[Saved entries]

(begin)

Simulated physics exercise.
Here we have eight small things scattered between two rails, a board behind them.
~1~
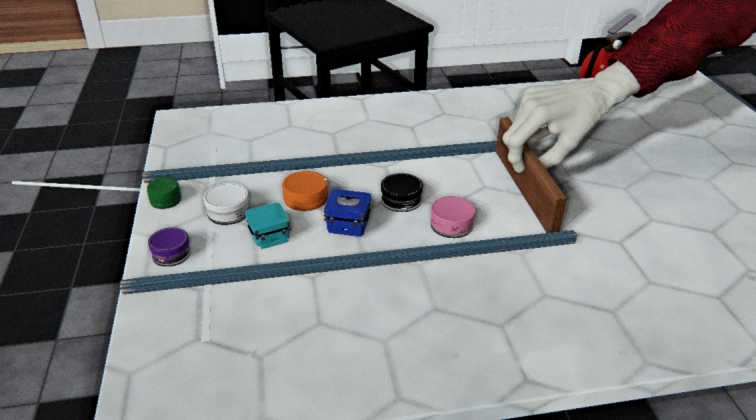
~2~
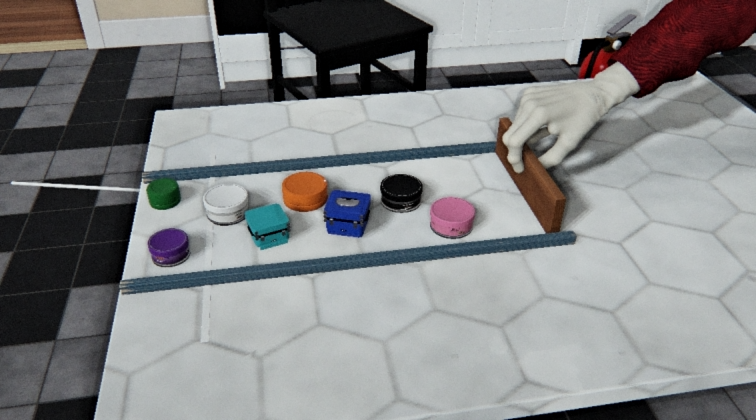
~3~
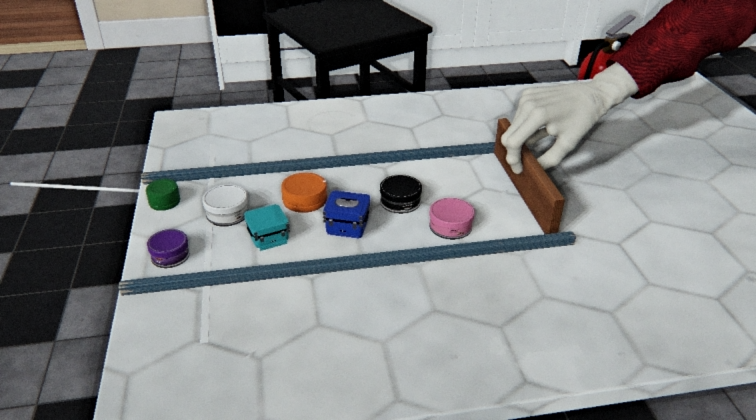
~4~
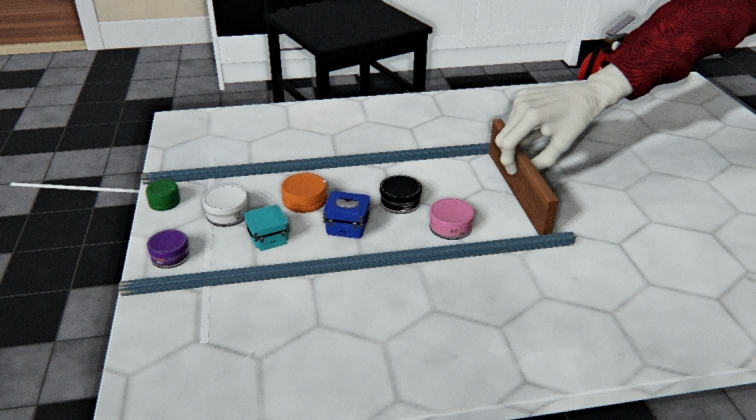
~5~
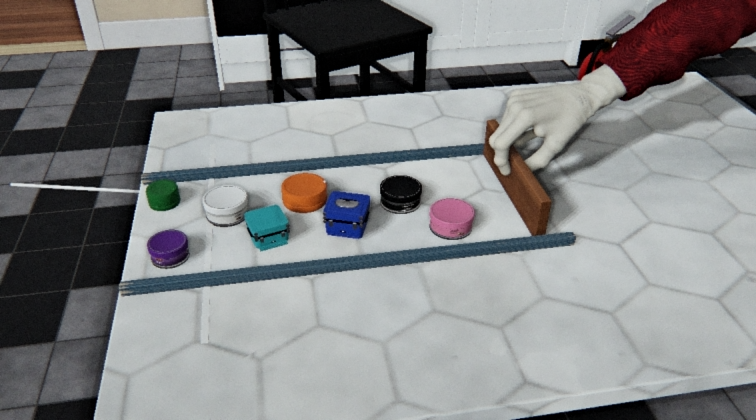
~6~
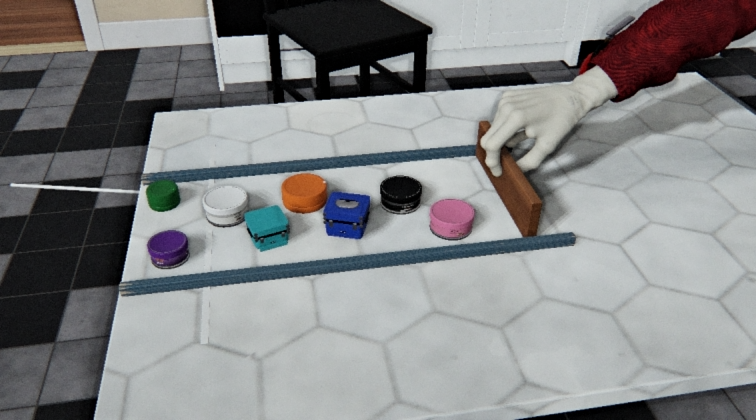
In the video, eight small coloured containers sit between two blue rails on a white hexagon-patterned tabletop, while a white-gloved hand in a red sleeve slides an upright wooden board slightly left toward them; the containers stay still.
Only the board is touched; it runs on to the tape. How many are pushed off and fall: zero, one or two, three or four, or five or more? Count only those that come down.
In the end the number that fall off is one or two.
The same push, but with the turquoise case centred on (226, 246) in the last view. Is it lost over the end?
From there it is kept.
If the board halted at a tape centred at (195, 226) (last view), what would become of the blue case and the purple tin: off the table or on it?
The blue case holds on, the purple tin goes over.
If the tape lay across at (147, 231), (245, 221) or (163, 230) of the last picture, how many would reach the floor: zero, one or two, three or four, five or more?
One after another: Five or over; not one; five or over.
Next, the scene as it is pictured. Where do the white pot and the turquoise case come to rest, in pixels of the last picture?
The white pot stops around (149, 207); the turquoise case around (131, 263).
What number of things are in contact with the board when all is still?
That makes 3.
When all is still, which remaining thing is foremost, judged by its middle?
The green lid ends nearest.
A little later, none off yet; green lid at rest near (163, 196); purple tin at rest near (169, 250); white pot at rest near (226, 207).
Next, none off yet; green lid at rest near (163, 196); purple tin shifted a little near (155, 246); white pot shifted about its own width near (193, 204).
When it is over, the number that fall off is one or two; down, purple tin.
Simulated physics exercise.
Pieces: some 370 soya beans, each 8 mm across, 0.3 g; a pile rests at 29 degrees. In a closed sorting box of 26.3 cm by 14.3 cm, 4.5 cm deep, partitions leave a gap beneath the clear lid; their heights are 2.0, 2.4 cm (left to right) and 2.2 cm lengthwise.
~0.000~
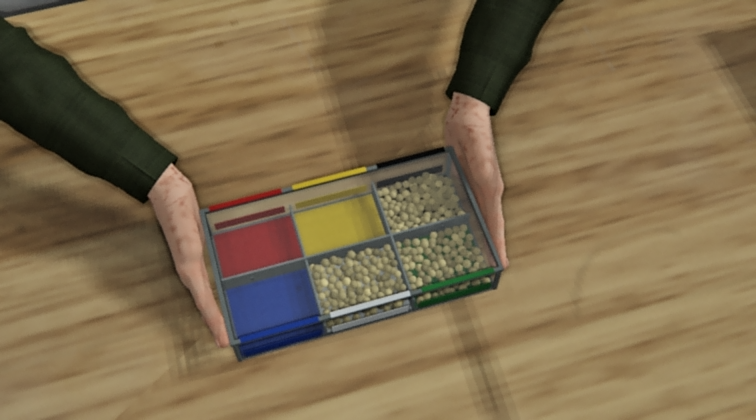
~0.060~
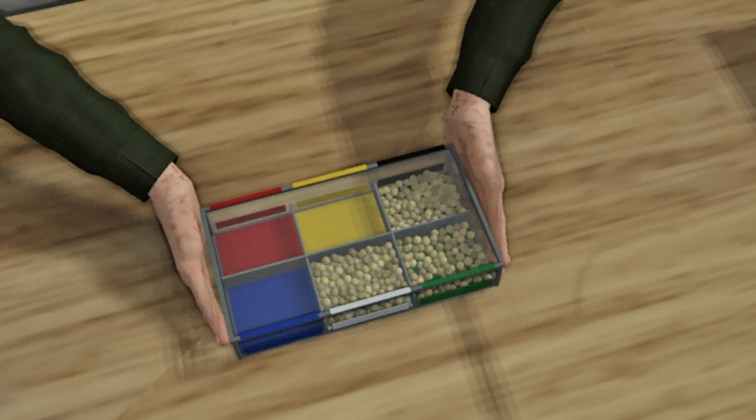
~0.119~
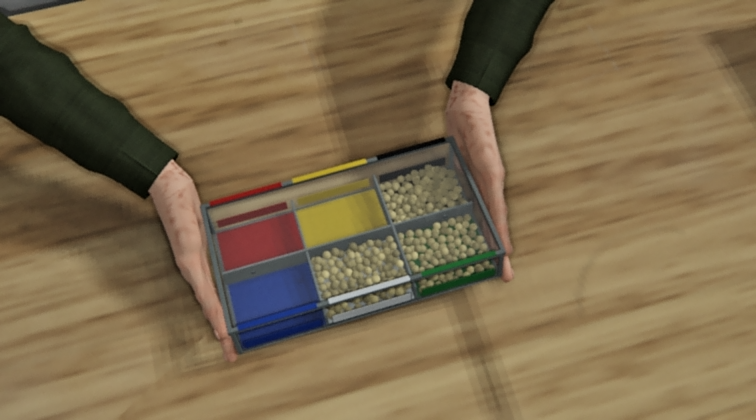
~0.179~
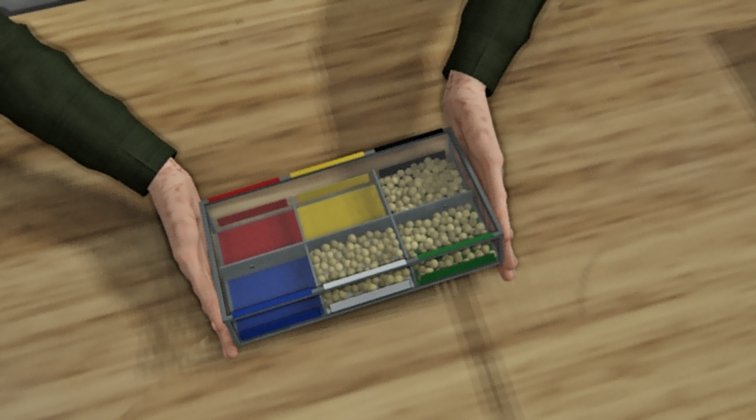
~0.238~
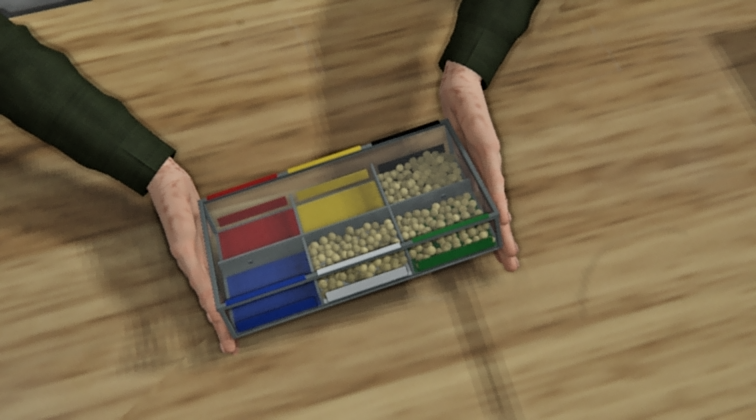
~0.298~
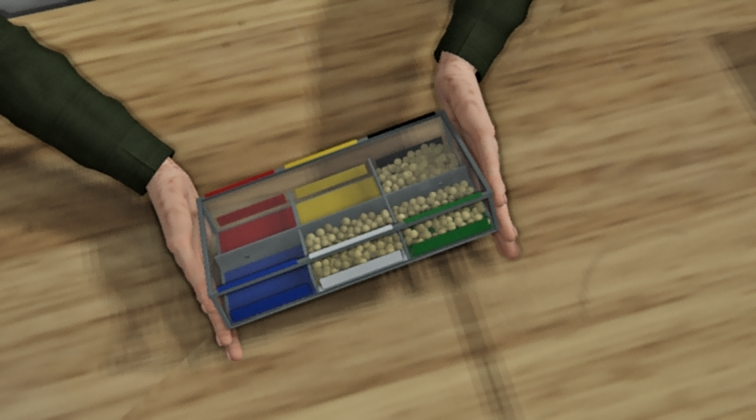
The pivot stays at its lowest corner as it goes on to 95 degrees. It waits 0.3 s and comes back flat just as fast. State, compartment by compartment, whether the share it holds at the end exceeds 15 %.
Red: Beats the threshold, blue: Fails to beat the threshold, green: Fails to beat the threshold, yellow: Beats the threshold, white: Fails to beat the threshold, black: Beats the threshold.
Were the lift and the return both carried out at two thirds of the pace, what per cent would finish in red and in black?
That way red would end with 35 per cent and black with 35 per cent.
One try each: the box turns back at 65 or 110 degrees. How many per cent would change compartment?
I'd expect close to 15 and then close to 75 per cent.
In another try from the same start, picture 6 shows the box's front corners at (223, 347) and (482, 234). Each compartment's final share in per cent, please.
Red 35, blue 60, green 0, yellow 0, white 5, black 0.
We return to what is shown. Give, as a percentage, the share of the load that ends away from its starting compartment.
Near 70 in a hundred.
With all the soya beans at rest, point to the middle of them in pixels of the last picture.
I'd say roughly (341, 218).
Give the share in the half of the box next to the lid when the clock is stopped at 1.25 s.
Around 60 %.
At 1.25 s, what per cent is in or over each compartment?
Red 20, blue 0, green 5, yellow 30, white 5, black 40.
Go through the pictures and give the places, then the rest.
Box tilt 0 degrees, front corners at (234, 341) and (499, 268); green 30 %, white 40 %, black 35 %, in the first picture.
Box tilt 2 degrees, front corners at (234, 338) and (500, 264), in the second picture.
Box tilt 6 degrees, front corners at (232, 330) and (501, 251), lowest corner left back, in the third picture.
Box tilt 12 degrees, front corners at (227, 318) and (499, 233), lowest corner left back, in the fourth picture.
Box tilt 18 degrees, front corners at (220, 306) and (494, 214), lowest corner left back, in the fifth picture.
Box tilt 24 degrees, front corners at (213, 293) and (488, 193), lowest corner left back; green 30 %, white 40 %, black 35 %. Its pace works out near 100 degrees a second, in the sixth picture.
Then, at 1.25 s, tilt 95 degrees; red 20 %, green 5 %, yellow 30 %, white 5 %, black 40 %.
After 1.89 s, tilt 47 degrees; red 35 %, yellow 30 %, black 35 %.
After 2.57 s, tilt 0 degrees; red 35 %, yellow 30 %, black 35 %.
By 3.1 s all is still; red 35 %, blue 0 %, green 0 %, yellow 30 %, white 0 %, black 35 %.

(end)

_TASK TO COMPLETE_
Copy out all the records exactly, excluding pictures.

_PROBLEM SOLUTION_
Simulated physics exercise.
Here we have eight small things scattered between two rails, a board behind them.
~1~
~2~
~3~
~4~
~5~
~6~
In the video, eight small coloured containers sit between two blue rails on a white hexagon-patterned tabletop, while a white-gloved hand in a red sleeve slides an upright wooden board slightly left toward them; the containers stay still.
Only the board is touched; it runs on to the tape. How many are pushed off and fall: zero, one or two, three or four, or five or more? Count only those that come down.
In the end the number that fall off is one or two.
The same push, but with the turquoise case centred on (226, 246) in the last view. Is it lost over the end?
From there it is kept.
If the board halted at a tape centred at (195, 226) (last view), what would become of the blue case and the purple tin: off the table or on it?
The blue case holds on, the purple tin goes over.
If the tape lay across at (147, 231), (245, 221) or (163, 230) of the last picture, how many would reach the floor: zero, one or two, three or four, five or more?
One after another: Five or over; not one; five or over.
Next, the scene as it is pictured. Where do the white pot and the turquoise case come to rest, in pixels of the last picture?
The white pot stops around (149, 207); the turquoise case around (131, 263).
What number of things are in contact with the board when all is still?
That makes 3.
When all is still, which remaining thing is foremost, judged by its middle?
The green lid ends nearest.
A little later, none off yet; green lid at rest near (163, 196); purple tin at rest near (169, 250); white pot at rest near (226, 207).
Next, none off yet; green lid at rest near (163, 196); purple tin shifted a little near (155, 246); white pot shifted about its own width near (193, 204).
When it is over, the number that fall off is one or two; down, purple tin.
Simulated physics exercise.
Pieces: some 370 soya beans, each 8 mm across, 0.3 g; a pile rests at 29 degrees. In a closed sorting box of 26.3 cm by 14.3 cm, 4.5 cm deep, partitions leave a gap beneath the clear lid; their heights are 2.0, 2.4 cm (left to right) and 2.2 cm lengthwise.
~0.000~
~0.060~
~0.119~
~0.179~
~0.238~
~0.298~
The pivot stays at its lowest corner as it goes on to 95 degrees. It waits 0.3 s and comes back flat just as fast. State, compartment by compartment, whether the share it holds at the end exceeds 15 %.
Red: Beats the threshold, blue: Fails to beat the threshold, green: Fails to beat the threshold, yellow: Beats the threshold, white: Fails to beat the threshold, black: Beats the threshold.
Were the lift and the return both carried out at two thirds of the pace, what per cent would finish in red and in black?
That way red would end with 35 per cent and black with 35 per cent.
One try each: the box turns back at 65 or 110 degrees. How many per cent would change compartment?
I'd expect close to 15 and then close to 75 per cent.
In another try from the same start, picture 6 shows the box's front corners at (223, 347) and (482, 234). Each compartment's final share in per cent, please.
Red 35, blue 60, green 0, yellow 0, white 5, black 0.
We return to what is shown. Give, as a percentage, the share of the load that ends away from its starting compartment.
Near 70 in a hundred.
With all the soya beans at rest, point to the middle of them in pixels of the last picture.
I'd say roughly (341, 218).
Give the share in the half of the box next to the lid when the clock is stopped at 1.25 s.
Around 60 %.
At 1.25 s, what per cent is in or over each compartment?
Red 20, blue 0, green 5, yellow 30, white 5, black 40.
Go through the pictures and give the places, then the rest.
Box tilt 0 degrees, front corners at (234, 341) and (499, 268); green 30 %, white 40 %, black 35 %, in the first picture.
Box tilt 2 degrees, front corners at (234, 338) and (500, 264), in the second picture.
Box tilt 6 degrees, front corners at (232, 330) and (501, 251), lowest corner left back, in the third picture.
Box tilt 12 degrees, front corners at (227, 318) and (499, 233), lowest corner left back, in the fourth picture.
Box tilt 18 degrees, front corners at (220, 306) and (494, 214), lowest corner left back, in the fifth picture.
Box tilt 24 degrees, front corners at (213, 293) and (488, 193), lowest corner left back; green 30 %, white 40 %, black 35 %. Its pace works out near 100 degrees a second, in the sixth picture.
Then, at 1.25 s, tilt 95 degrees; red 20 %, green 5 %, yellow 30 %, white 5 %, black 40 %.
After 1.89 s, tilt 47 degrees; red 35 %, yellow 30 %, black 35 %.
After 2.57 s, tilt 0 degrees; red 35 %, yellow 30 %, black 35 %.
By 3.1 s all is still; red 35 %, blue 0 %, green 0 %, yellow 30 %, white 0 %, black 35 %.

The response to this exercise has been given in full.